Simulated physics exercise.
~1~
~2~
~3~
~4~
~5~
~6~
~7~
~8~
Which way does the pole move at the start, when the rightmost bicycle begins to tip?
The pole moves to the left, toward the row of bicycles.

WHAT THE EXERCISE ASKS ->
Repeat the data verbatim.

RIGHT ANSWER ->
Simulated physics exercise.
~1~
~2~
~3~
~4~
~5~
~6~
~7~
~8~
Which way does the pole move at the start, when the rightmost bicycle begins to tip?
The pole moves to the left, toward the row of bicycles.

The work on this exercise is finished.